Data segment:
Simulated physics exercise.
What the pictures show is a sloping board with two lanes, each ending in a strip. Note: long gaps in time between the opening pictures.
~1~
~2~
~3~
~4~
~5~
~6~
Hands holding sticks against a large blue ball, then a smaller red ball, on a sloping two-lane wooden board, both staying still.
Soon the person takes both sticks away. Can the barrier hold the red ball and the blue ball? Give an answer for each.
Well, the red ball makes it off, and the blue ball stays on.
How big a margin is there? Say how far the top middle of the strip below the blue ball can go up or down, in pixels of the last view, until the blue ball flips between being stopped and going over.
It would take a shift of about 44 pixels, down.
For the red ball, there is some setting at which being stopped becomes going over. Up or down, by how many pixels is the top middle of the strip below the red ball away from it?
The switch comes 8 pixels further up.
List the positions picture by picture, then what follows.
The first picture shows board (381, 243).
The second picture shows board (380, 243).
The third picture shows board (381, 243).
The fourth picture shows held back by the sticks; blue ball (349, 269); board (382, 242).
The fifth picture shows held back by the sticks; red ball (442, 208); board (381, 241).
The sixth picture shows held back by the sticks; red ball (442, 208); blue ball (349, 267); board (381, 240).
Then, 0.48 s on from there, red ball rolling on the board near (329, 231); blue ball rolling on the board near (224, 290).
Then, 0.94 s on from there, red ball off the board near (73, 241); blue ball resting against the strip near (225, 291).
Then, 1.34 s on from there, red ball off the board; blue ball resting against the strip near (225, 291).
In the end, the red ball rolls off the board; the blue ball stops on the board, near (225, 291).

Job:
Output the lines above verbatim and in full.

Solution to this task:
Simulated physics exercise.
What the pictures show is a sloping board with two lanes, each ending in a strip. Note: long gaps in time between the opening pictures.
~1~
~2~
~3~
~4~
~5~
~6~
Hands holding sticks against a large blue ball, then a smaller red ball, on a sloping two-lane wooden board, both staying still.
Soon the person takes both sticks away. Can the barrier hold the red ball and the blue ball? Give an answer for each.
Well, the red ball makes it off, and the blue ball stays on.
How big a margin is there? Say how far the top middle of the strip below the blue ball can go up or down, in pixels of the last view, until the blue ball flips between being stopped and going over.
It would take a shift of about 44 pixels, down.
For the red ball, there is some setting at which being stopped becomes going over. Up or down, by how many pixels is the top middle of the strip below the red ball away from it?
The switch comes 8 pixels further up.
List the positions picture by picture, then what follows.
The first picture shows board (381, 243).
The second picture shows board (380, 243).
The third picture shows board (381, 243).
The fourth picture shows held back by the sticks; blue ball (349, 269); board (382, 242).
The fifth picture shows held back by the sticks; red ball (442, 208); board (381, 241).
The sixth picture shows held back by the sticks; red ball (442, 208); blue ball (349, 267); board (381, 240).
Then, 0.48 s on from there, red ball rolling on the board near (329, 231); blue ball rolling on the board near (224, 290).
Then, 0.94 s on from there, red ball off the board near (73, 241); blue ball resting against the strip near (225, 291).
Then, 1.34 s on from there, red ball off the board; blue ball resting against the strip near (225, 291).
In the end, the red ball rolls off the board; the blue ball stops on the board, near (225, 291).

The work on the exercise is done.